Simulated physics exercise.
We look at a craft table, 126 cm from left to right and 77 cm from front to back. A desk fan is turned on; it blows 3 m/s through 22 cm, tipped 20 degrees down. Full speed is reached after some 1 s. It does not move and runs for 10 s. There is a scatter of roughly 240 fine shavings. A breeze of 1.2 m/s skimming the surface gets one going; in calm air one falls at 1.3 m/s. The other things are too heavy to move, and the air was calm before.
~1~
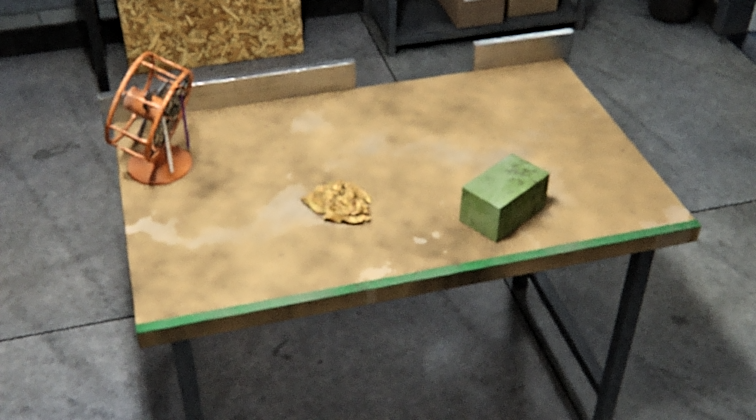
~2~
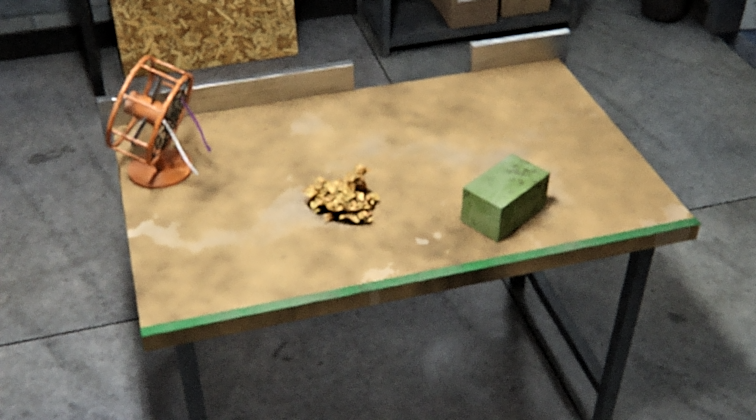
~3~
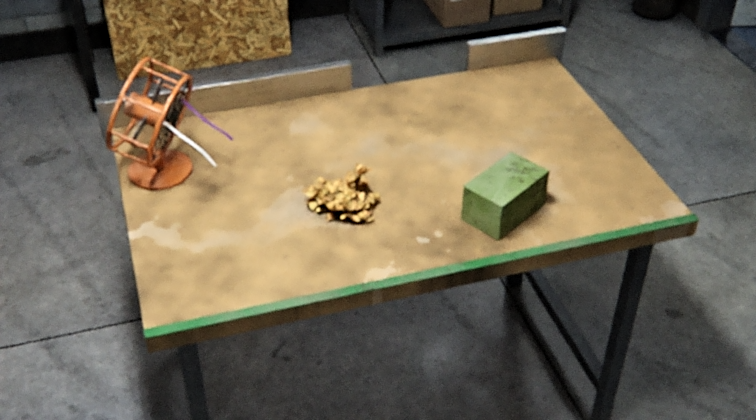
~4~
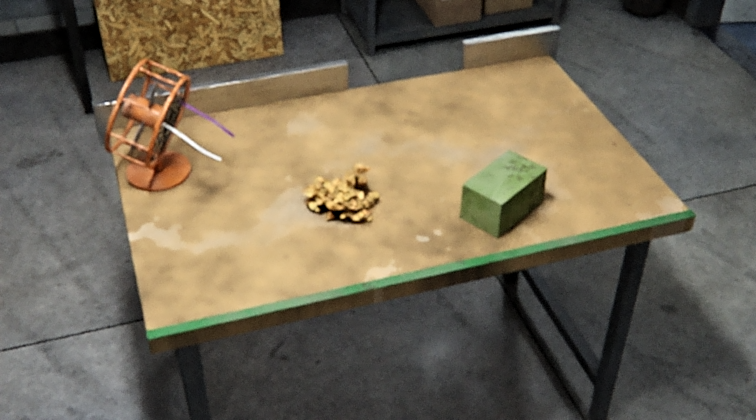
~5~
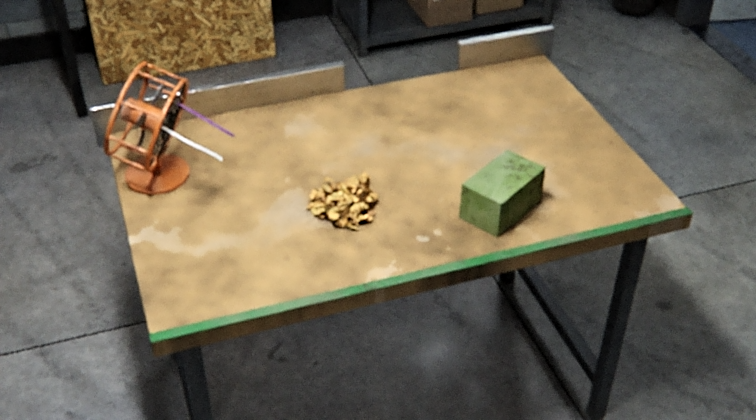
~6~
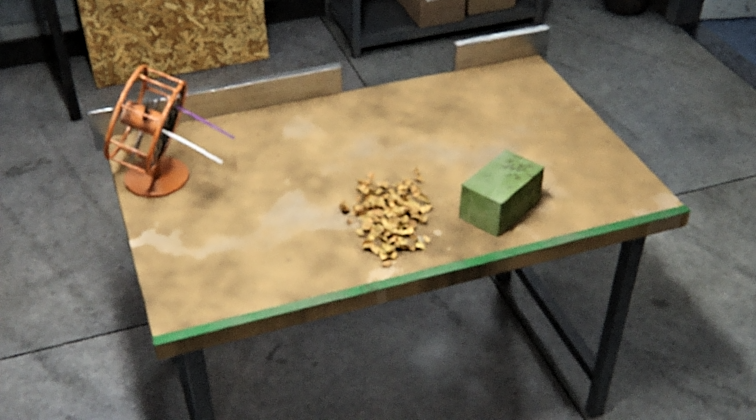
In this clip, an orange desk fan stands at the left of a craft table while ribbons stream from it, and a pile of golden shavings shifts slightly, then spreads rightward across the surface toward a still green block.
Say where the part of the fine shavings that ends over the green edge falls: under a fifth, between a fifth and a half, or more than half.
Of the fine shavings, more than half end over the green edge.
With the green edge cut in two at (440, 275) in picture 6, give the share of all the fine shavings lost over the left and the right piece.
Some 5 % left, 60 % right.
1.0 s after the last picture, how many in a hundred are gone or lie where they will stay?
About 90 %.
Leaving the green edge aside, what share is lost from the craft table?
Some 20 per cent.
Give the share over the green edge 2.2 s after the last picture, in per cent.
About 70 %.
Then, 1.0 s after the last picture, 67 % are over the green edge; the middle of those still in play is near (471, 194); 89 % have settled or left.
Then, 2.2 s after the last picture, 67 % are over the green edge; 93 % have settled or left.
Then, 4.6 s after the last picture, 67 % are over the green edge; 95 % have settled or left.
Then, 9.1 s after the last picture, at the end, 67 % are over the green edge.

========

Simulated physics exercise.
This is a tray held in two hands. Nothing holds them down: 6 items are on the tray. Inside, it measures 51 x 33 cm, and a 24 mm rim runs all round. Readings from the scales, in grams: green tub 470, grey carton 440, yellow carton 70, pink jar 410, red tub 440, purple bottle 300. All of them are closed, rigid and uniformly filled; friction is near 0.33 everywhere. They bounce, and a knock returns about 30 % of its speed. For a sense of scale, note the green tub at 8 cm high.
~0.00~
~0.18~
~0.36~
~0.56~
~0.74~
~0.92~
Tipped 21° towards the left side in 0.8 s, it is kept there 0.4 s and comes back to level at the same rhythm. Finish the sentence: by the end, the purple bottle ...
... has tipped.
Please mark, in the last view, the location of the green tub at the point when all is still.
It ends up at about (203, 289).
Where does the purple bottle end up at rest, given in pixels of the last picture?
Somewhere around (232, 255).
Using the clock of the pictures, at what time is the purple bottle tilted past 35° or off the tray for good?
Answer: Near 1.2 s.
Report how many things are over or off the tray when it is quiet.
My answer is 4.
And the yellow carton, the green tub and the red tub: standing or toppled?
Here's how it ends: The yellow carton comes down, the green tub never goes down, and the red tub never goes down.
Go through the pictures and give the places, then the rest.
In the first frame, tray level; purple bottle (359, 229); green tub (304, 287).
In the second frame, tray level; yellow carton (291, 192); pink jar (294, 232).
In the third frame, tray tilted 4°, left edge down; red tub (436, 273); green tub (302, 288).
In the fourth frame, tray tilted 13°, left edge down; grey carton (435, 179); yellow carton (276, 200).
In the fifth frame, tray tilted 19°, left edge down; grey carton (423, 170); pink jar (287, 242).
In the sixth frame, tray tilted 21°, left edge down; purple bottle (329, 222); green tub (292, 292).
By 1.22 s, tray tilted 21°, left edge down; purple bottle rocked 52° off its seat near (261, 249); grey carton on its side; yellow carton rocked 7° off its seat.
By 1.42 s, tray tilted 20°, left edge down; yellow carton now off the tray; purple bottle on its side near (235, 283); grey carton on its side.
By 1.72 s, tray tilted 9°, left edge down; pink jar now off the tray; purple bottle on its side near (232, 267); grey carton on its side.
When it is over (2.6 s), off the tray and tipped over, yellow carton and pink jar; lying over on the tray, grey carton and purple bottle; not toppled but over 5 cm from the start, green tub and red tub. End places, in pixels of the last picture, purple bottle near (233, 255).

========

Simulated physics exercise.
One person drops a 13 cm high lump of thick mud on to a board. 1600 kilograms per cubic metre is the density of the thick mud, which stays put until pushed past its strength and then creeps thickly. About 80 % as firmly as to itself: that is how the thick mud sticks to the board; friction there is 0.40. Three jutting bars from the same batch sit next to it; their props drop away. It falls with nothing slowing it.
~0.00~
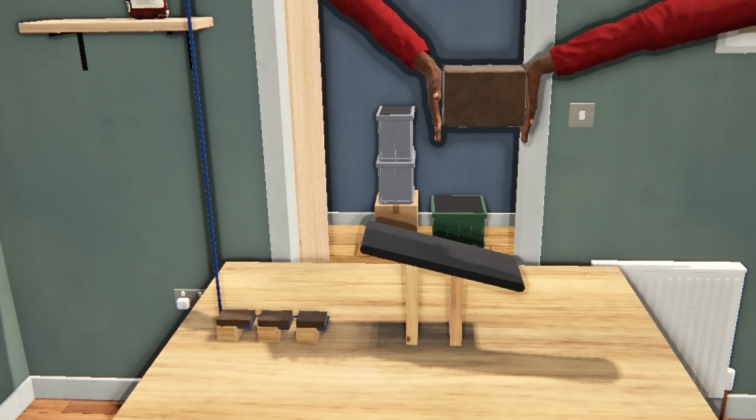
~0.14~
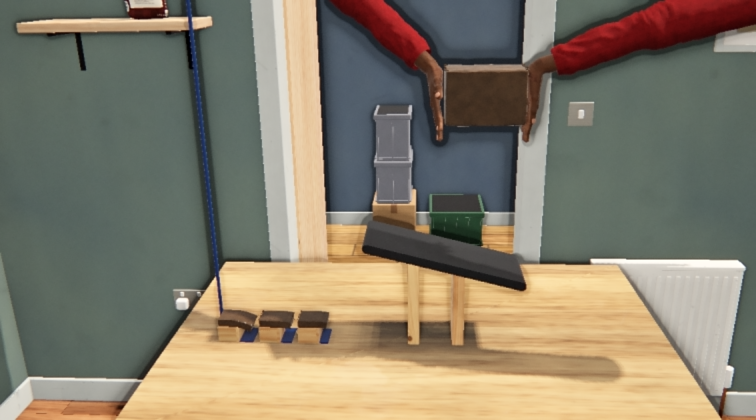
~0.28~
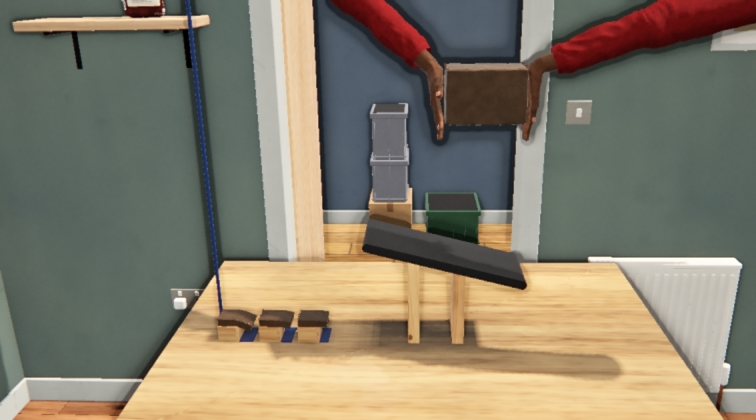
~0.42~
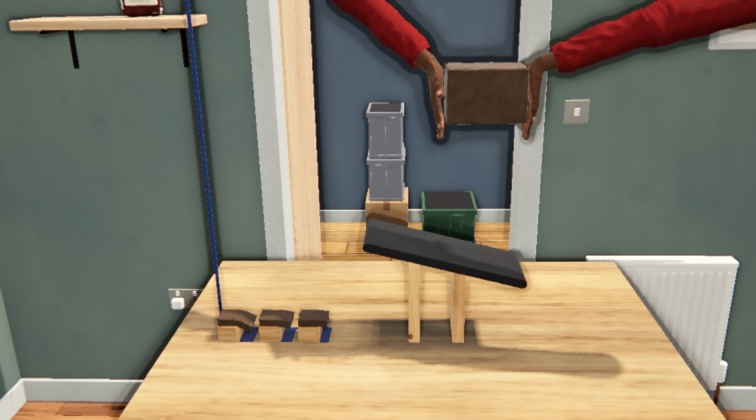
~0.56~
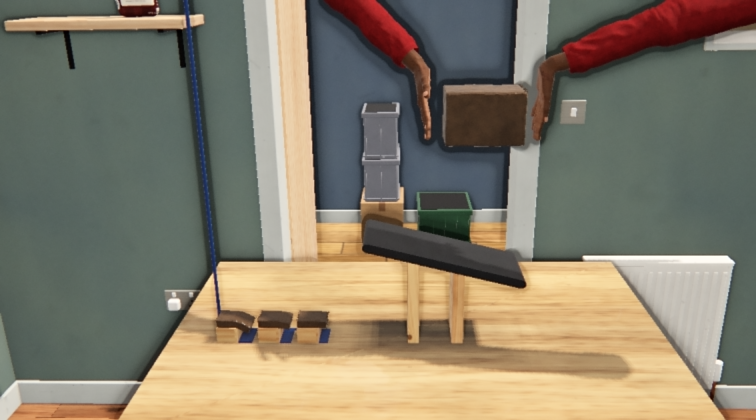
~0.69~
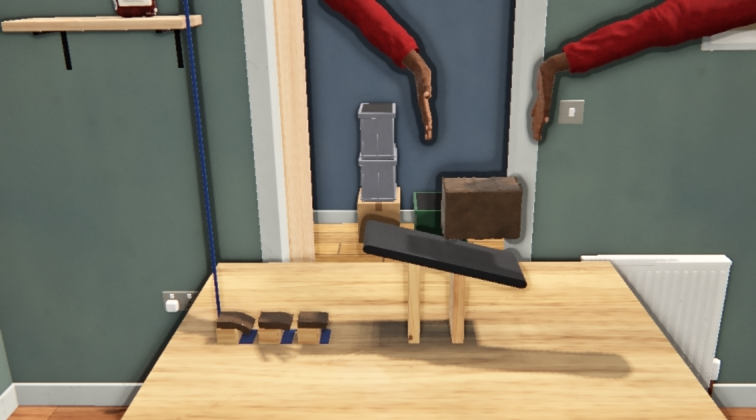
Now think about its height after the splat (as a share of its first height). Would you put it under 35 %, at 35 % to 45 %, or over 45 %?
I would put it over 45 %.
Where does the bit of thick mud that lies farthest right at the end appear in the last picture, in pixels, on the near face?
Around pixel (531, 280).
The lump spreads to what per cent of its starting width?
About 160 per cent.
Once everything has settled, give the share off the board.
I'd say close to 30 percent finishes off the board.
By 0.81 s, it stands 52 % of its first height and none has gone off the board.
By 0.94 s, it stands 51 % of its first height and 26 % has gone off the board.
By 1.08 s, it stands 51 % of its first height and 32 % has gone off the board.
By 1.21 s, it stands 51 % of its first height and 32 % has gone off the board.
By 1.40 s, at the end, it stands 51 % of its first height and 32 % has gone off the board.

========

(GIVEN EXERCISE): In the records above, collect each line with "high".

(FULL SOLUTION):
This is a tray held in two hands. Nothing holds them down: 6 items are on the tray. Inside, it measures 51 x 33 cm, and a 24 mm rim runs all round. Readings from the scales, in grams: green tub 470, grey carton 440, yellow carton 70, pink jar 410, red tub 440, purple bottle 300. All of them are closed, rigid and uniformly filled; friction is near 0.33 everywhere. They bounce, and a knock returns about 30 % of its speed. For a sense of scale, note the green tub at 8 cm high.
One person drops a 13 cm high lump of thick mud on to a board. 1600 kilograms per cubic metre is the density of the thick mud, which stays put until pushed past its strength and then creeps thickly. About 80 % as firmly as to itself: that is how the thick mud sticks to the board; friction there is 0.40. Three jutting bars from the same batch sit next to it; their props drop away. It falls with nothing slowing it.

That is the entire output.